__Instructions for the task__:
Copy each line exactly. Drop every picture.

***

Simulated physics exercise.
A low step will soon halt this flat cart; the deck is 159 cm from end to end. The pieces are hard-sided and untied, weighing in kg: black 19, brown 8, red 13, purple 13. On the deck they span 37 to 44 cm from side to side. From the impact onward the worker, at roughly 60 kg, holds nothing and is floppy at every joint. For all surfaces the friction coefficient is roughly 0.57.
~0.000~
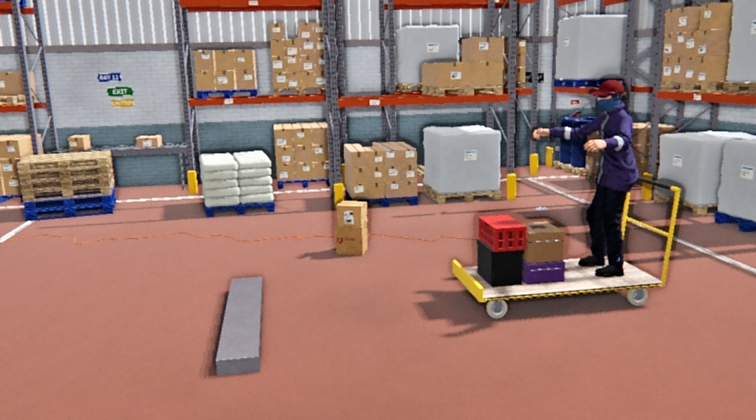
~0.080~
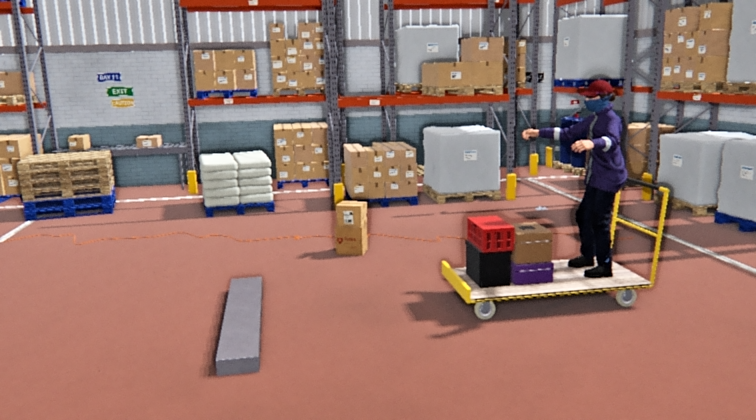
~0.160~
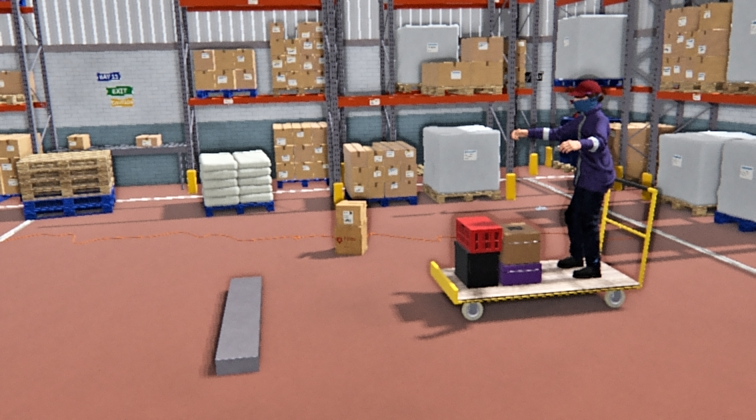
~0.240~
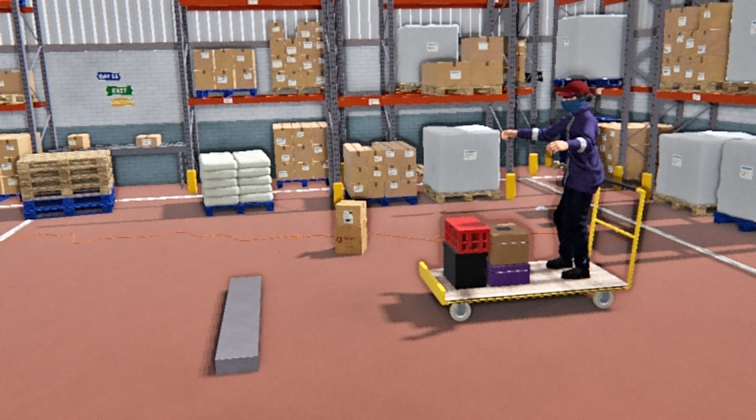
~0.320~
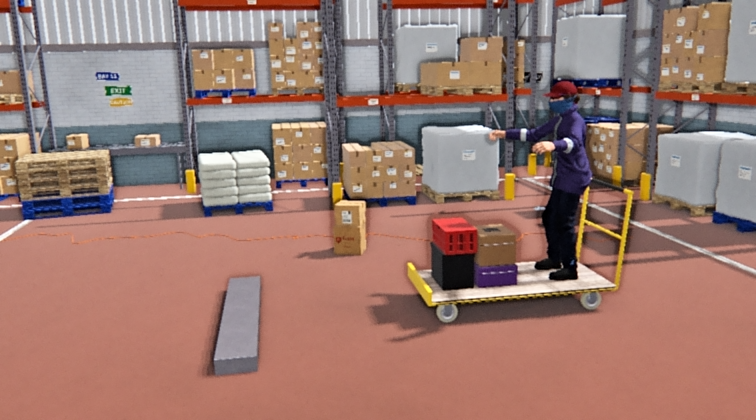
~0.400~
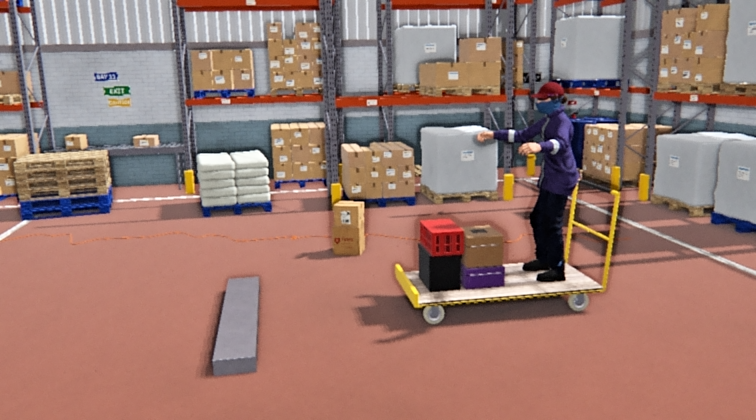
A worker in a dark purple jacket, red cap and blue face covering stands on a flat yellow-framed trolley at the right of a warehouse, seen from a fixed, slightly raised side view. In front of the worker sit a red crate on a black tote and a brown box on a purple one, with a grey beam on the reddish floor at left. The trolley rolls steadily a short way left, the worker holding both arms forward.
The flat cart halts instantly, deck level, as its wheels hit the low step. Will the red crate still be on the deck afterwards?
Yes.
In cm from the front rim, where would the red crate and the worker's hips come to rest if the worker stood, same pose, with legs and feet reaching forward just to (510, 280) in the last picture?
Neither reaches the rim: The red item rests 10 cm behind, the hips 100 cm behind.
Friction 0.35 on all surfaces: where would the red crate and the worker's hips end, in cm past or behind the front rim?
In that case the red load finishes 10 cm past the rim, with the hips 110 cm behind.
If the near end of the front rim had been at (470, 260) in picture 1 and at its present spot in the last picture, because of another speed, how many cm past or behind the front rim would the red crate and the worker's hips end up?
Rest positions: Red 40 cm past rim; hips 80 cm behind rim.
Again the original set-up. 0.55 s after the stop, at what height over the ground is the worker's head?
80 cm above it.
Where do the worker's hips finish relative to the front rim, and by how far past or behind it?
Hips: Approx. 110 cm behind rim.
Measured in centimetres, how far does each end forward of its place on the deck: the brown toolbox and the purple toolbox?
Roughly brown 20 cm, purple 15 cm.
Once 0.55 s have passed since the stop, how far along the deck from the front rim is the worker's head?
At that moment it sits around 50 cm behind the rim.
The wheels strike at 1.44 s.
After 1.99 s the red crate is 14 cm behind the rim, tilted 0°, near (260, 249) in the last picture's view.
After 2.44 s the red crate is 14 cm behind the rim, tilted 0°, near (260, 249) in the last picture's view.
When all is still (4.1 s), nothing is past the rim; behind it, black tote, brown toolbox, red crate, purple toolbox and the worker's hips.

***

__Exercise result__:
Simulated physics exercise.
A low step will soon halt this flat cart; the deck is 159 cm from end to end. The pieces are hard-sided and untied, weighing in kg: black 19, brown 8, red 13, purple 13. On the deck they span 37 to 44 cm from side to side. From the impact onward the worker, at roughly 60 kg, holds nothing and is floppy at every joint. For all surfaces the friction coefficient is roughly 0.57.
~0.000~
~0.080~
~0.160~
~0.240~
~0.320~
~0.400~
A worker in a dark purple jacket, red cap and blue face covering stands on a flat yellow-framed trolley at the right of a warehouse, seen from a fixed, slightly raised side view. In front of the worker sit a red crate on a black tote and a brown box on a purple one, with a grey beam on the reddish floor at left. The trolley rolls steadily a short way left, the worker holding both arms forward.
The flat cart halts instantly, deck level, as its wheels hit the low step. Will the red crate still be on the deck afterwards?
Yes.
In cm from the front rim, where would the red crate and the worker's hips come to rest if the worker stood, same pose, with legs and feet reaching forward just to (510, 280) in the last picture?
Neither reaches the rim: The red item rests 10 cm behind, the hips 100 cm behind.
Friction 0.35 on all surfaces: where would the red crate and the worker's hips end, in cm past or behind the front rim?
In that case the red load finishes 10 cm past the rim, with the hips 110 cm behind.
If the near end of the front rim had been at (470, 260) in picture 1 and at its present spot in the last picture, because of another speed, how many cm past or behind the front rim would the red crate and the worker's hips end up?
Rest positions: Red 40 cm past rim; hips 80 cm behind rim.
Again the original set-up. 0.55 s after the stop, at what height over the ground is the worker's head?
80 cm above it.
Where do the worker's hips finish relative to the front rim, and by how far past or behind it?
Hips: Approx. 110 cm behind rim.
Measured in centimetres, how far does each end forward of its place on the deck: the brown toolbox and the purple toolbox?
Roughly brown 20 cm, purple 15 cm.
Once 0.55 s have passed since the stop, how far along the deck from the front rim is the worker's head?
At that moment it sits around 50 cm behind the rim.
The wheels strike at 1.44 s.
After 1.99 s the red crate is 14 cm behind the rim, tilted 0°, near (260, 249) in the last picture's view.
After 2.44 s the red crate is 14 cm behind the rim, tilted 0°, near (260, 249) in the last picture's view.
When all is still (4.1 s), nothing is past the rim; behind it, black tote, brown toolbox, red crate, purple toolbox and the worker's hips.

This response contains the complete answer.